╭──

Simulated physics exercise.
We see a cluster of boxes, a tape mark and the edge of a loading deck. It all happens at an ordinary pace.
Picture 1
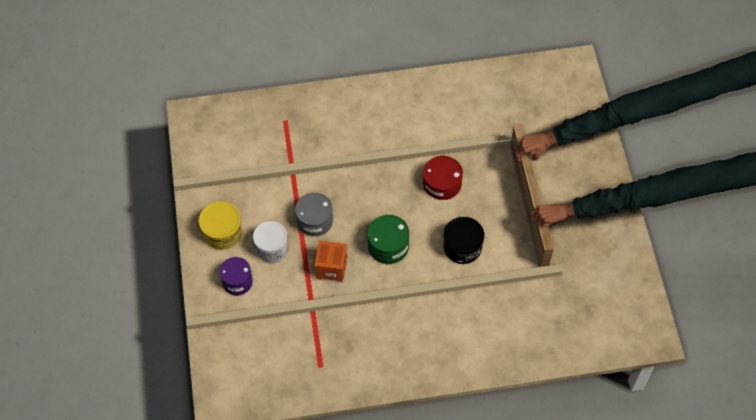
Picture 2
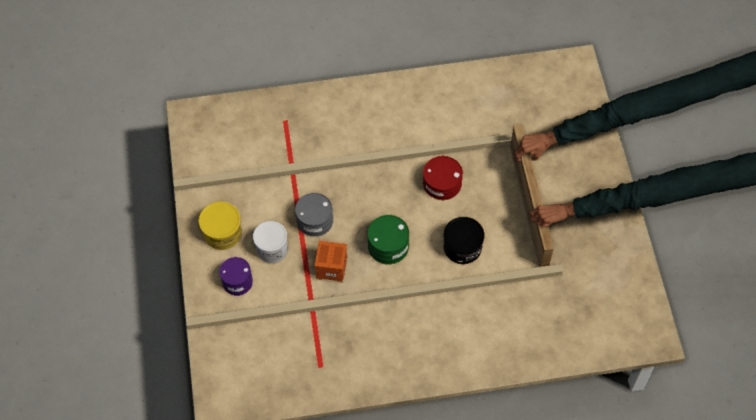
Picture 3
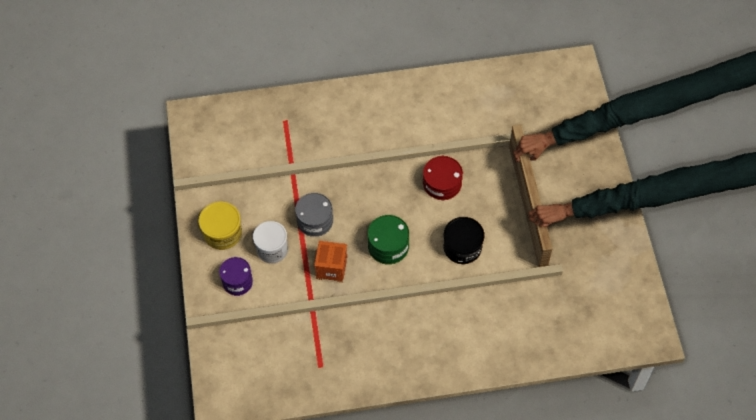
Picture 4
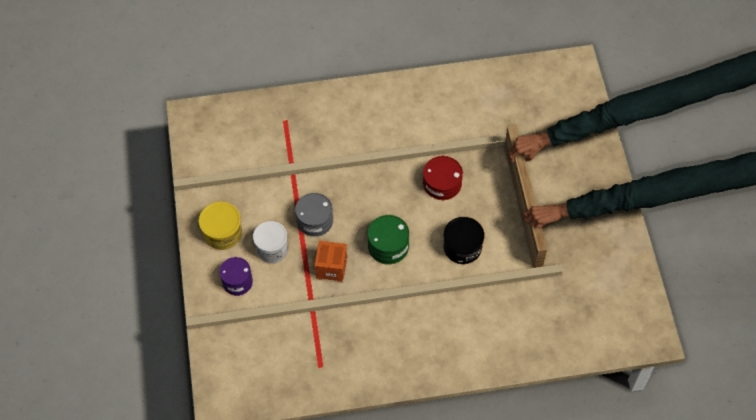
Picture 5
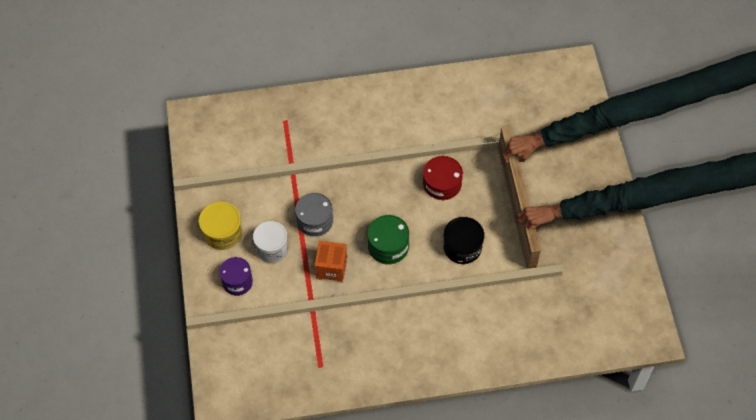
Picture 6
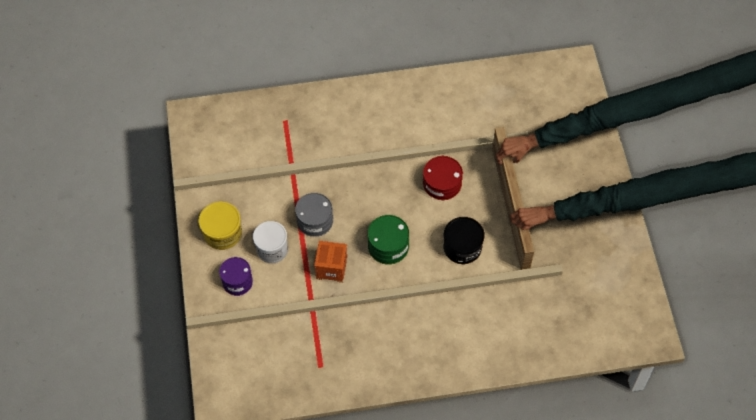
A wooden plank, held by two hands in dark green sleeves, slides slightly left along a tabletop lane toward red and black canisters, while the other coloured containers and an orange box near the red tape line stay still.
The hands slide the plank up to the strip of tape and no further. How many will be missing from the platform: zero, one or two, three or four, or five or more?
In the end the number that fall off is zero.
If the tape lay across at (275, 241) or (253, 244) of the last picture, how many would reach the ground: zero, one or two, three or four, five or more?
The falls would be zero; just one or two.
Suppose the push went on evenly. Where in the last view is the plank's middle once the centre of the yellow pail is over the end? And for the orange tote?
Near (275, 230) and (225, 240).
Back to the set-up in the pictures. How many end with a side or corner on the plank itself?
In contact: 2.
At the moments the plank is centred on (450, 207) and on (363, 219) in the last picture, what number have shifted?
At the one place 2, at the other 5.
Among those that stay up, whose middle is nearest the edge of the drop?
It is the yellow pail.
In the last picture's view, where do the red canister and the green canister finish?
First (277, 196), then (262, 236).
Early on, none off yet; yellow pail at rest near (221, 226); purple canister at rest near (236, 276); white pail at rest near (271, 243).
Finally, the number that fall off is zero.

╰──

### TASK STATEMENT:
Quote all the lines above exactly as given. Do not include the pictures.

### FINAL RESULT:
Simulated physics exercise.
We see a cluster of boxes, a tape mark and the edge of a loading deck. It all happens at an ordinary pace.
Picture 1
Picture 2
Picture 3
Picture 4
Picture 5
Picture 6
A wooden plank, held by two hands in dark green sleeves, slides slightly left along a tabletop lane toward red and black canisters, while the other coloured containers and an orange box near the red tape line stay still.
The hands slide the plank up to the strip of tape and no further. How many will be missing from the platform: zero, one or two, three or four, or five or more?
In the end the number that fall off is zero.
If the tape lay across at (275, 241) or (253, 244) of the last picture, how many would reach the ground: zero, one or two, three or four, five or more?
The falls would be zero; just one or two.
Suppose the push went on evenly. Where in the last view is the plank's middle once the centre of the yellow pail is over the end? And for the orange tote?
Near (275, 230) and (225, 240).
Back to the set-up in the pictures. How many end with a side or corner on the plank itself?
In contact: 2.
At the moments the plank is centred on (450, 207) and on (363, 219) in the last picture, what number have shifted?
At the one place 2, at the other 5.
Among those that stay up, whose middle is nearest the edge of the drop?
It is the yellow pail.
In the last picture's view, where do the red canister and the green canister finish?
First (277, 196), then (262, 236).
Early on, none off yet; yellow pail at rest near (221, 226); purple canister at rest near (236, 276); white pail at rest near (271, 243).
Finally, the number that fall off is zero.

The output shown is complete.